WORKING DATA:
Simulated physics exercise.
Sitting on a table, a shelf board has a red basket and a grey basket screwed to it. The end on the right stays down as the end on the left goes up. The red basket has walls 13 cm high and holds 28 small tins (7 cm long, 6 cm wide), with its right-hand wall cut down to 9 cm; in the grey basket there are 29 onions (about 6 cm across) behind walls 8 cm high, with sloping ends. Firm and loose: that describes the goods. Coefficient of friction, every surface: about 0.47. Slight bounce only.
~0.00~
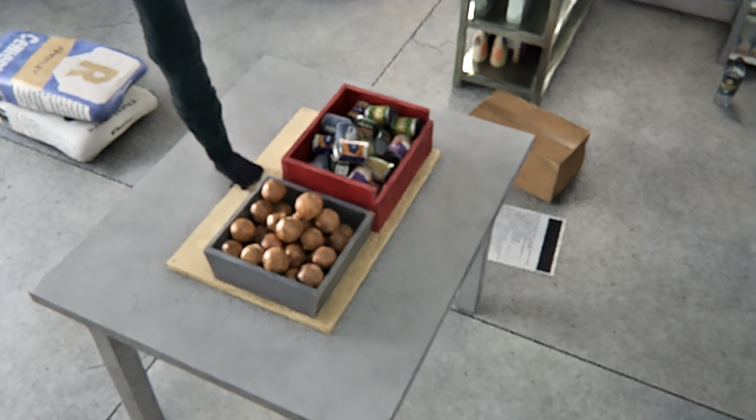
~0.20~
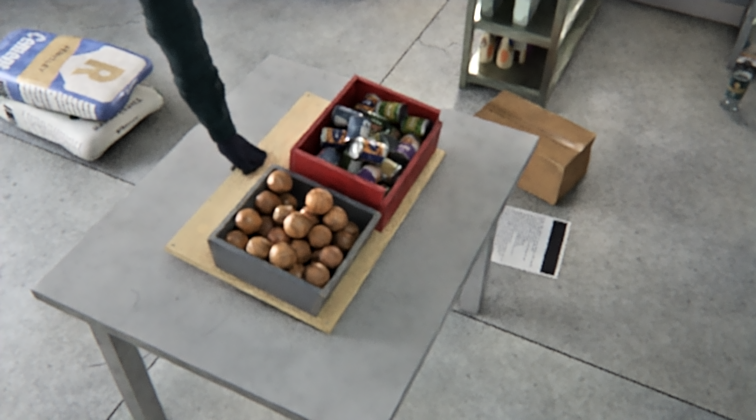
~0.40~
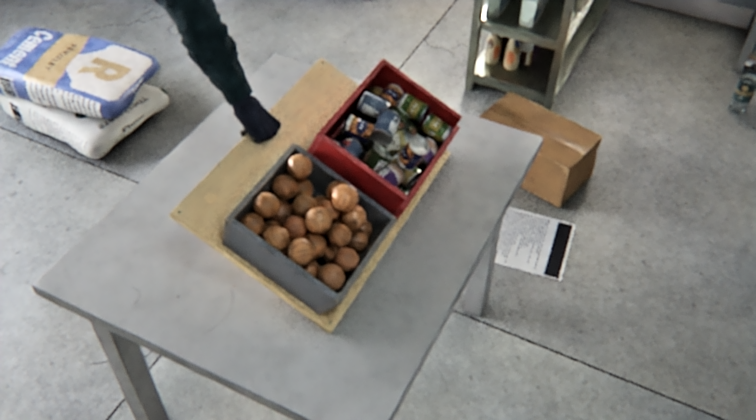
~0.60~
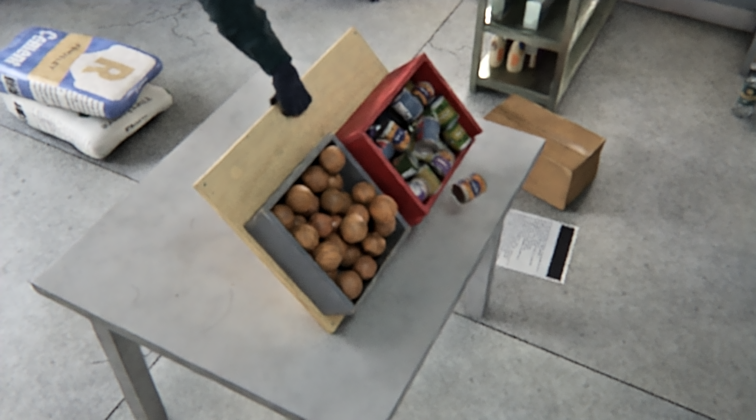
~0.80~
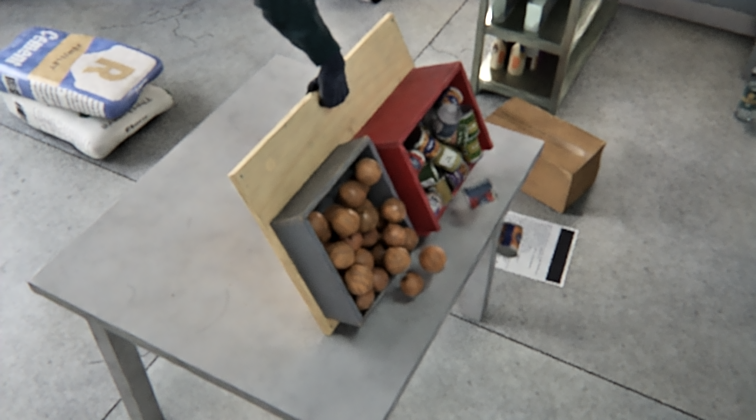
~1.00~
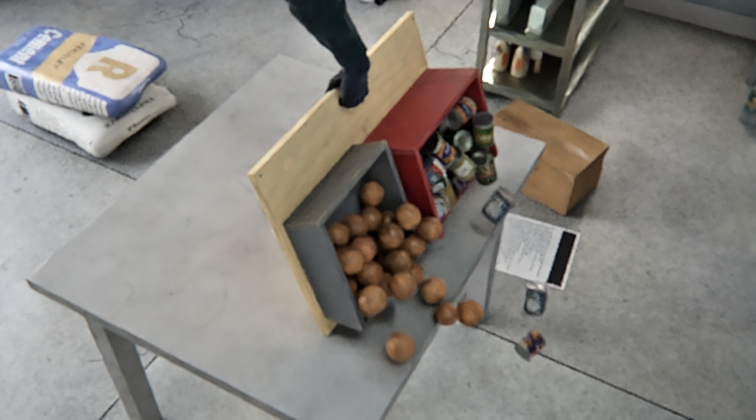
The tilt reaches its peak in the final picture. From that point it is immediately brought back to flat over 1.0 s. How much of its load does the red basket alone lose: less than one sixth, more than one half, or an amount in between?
The loss is one sixth to half.
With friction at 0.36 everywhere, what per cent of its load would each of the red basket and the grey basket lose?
That would cost the red basket 30 and the grey basket 50 per cent of the load.
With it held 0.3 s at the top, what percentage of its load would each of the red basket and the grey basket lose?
Red basket: 40%, grey basket: 60%.
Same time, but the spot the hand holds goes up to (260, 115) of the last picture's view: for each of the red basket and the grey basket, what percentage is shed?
Then red basket 0, grey basket 0 per cent.
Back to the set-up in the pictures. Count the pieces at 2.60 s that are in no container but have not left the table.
I'd say close to 8 in all.
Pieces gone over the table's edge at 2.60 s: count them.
Piece count: Some 20.
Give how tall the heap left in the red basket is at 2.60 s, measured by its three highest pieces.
I'd say some 12 cm high.
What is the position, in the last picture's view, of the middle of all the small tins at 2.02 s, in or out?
Centre approx. (399, 167).
After 1.26 s, tilt 59°; the red basket is down by 7 of 28 and the grey basket is down by 15 of 29.
After 1.58 s, tilt 27°; the red basket is down by 10 of 28 and the grey basket is down by 16 of 29.
After 2.02 s, tilt 0°; the red basket is down by 10 of 28 and the grey basket is down by 16 of 29.
When it is over (at 2.60 s), the red basket is down by 10 of 28 and the grey basket is down by 16 of 29. Asked share, 10 of 28, 36 per cent.
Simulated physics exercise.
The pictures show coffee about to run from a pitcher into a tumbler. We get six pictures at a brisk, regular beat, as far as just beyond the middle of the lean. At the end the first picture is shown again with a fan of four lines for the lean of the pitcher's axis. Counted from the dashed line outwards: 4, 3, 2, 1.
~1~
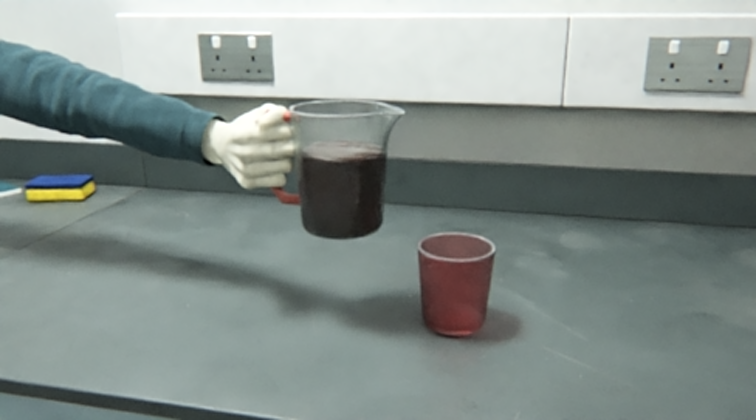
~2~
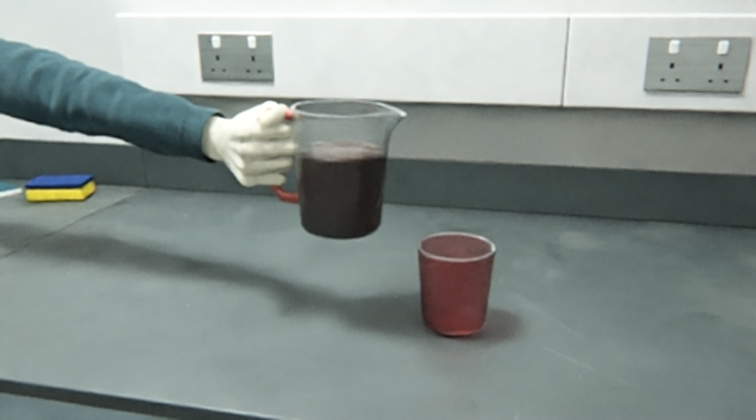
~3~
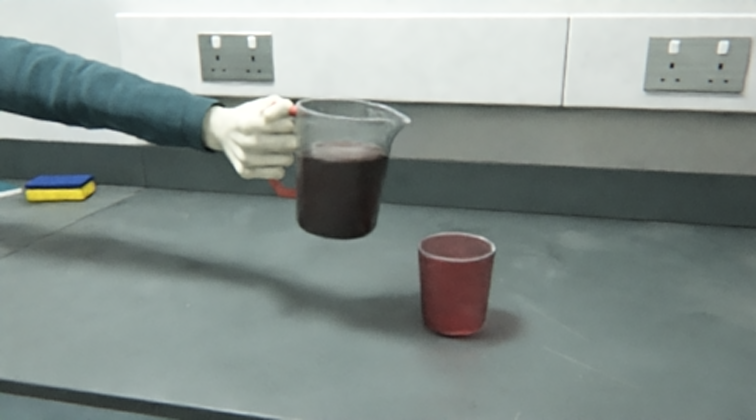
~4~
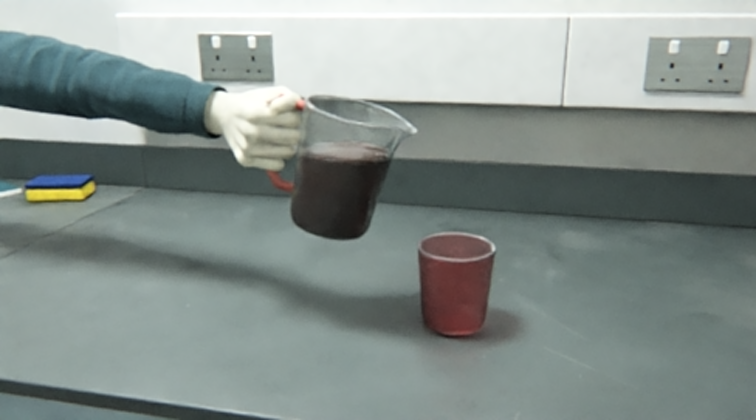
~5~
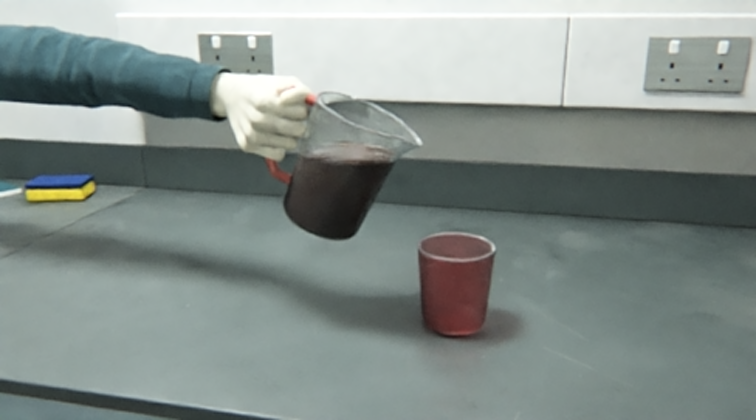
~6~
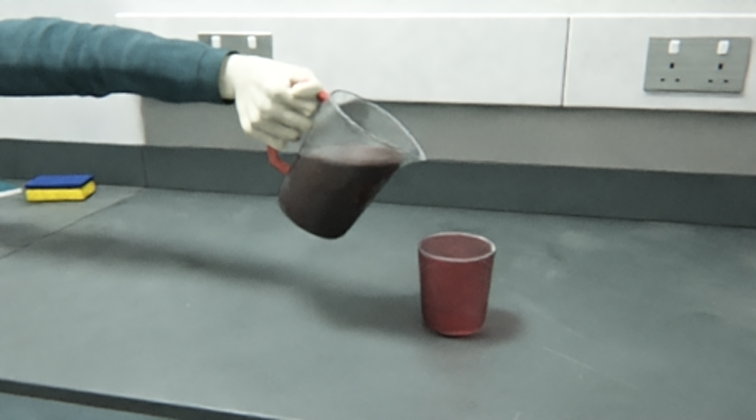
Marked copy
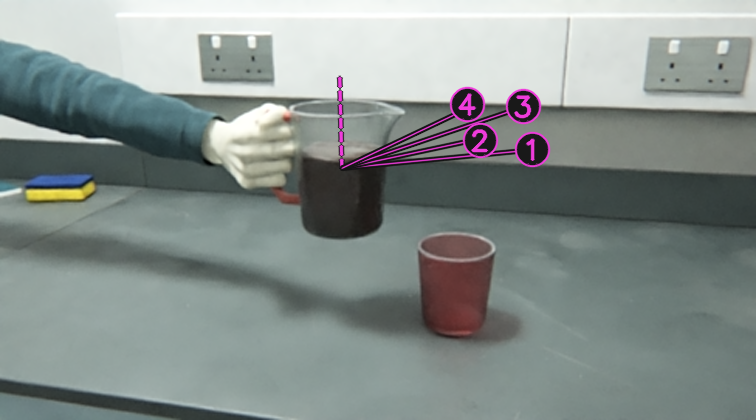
The clip shows a gloved hand holding a clear pitcher of dark liquid above and to the left of a red tumbler on a grey counter, first nearly upright, then steadily tilting it to the right.
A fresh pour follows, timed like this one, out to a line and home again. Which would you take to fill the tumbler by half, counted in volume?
4.
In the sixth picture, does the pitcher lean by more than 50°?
No, it does not.
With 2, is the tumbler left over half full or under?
Over.
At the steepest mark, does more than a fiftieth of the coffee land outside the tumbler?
Yes.
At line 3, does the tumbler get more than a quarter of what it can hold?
Yes.
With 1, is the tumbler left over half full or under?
Over half.
On the marked copy, 1 at (515, 151); 2 at (463, 142); 3 at (507, 112); 4 at (453, 115).
Choosing 1, the tumbler ends with about 89 % of what it can hold; 17 % of the coffee is spilt.
Choosing 2, the tumbler ends with about 84 % of what it can hold; 7 % of the coffee is spilt.
Choosing 3, the tumbler ends with about 72 % of what it can hold.
Choosing 4, the tumbler ends with about 51 % of what it can hold.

WHAT IS NEEDED: Repeat all of the records verbatim, leaving out the pictures.

CORRECT OUTPUT:
Simulated physics exercise.
Sitting on a table, a shelf board has a red basket and a grey basket screwed to it. The end on the right stays down as the end on the left goes up. The red basket has walls 13 cm high and holds 28 small tins (7 cm long, 6 cm wide), with its right-hand wall cut down to 9 cm; in the grey basket there are 29 onions (about 6 cm across) behind walls 8 cm high, with sloping ends. Firm and loose: that describes the goods. Coefficient of friction, every surface: about 0.47. Slight bounce only.
~0.00~
~0.20~
~0.40~
~0.60~
~0.80~
~1.00~
The tilt reaches its peak in the final picture. From that point it is immediately brought back to flat over 1.0 s. How much of its load does the red basket alone lose: less than one sixth, more than one half, or an amount in between?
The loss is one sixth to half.
With friction at 0.36 everywhere, what per cent of its load would each of the red basket and the grey basket lose?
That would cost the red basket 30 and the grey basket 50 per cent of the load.
With it held 0.3 s at the top, what percentage of its load would each of the red basket and the grey basket lose?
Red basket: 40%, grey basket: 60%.
Same time, but the spot the hand holds goes up to (260, 115) of the last picture's view: for each of the red basket and the grey basket, what percentage is shed?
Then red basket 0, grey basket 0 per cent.
Back to the set-up in the pictures. Count the pieces at 2.60 s that are in no container but have not left the table.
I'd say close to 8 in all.
Pieces gone over the table's edge at 2.60 s: count them.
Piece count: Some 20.
Give how tall the heap left in the red basket is at 2.60 s, measured by its three highest pieces.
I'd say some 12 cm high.
What is the position, in the last picture's view, of the middle of all the small tins at 2.02 s, in or out?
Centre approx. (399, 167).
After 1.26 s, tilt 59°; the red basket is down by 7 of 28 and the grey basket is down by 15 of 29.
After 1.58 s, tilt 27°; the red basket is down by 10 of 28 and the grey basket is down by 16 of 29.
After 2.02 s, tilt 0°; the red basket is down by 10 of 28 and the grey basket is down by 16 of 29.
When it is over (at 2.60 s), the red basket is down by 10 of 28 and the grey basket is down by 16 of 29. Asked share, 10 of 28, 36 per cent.
Simulated physics exercise.
The pictures show coffee about to run from a pitcher into a tumbler. We get six pictures at a brisk, regular beat, as far as just beyond the middle of the lean. At the end the first picture is shown again with a fan of four lines for the lean of the pitcher's axis. Counted from the dashed line outwards: 4, 3, 2, 1.
~1~
~2~
~3~
~4~
~5~
~6~
Marked copy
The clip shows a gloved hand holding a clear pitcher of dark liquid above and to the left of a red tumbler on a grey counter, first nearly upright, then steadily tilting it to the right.
A fresh pour follows, timed like this one, out to a line and home again. Which would you take to fill the tumbler by half, counted in volume?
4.
In the sixth picture, does the pitcher lean by more than 50°?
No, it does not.
With 2, is the tumbler left over half full or under?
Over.
At the steepest mark, does more than a fiftieth of the coffee land outside the tumbler?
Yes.
At line 3, does the tumbler get more than a quarter of what it can hold?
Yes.
With 1, is the tumbler left over half full or under?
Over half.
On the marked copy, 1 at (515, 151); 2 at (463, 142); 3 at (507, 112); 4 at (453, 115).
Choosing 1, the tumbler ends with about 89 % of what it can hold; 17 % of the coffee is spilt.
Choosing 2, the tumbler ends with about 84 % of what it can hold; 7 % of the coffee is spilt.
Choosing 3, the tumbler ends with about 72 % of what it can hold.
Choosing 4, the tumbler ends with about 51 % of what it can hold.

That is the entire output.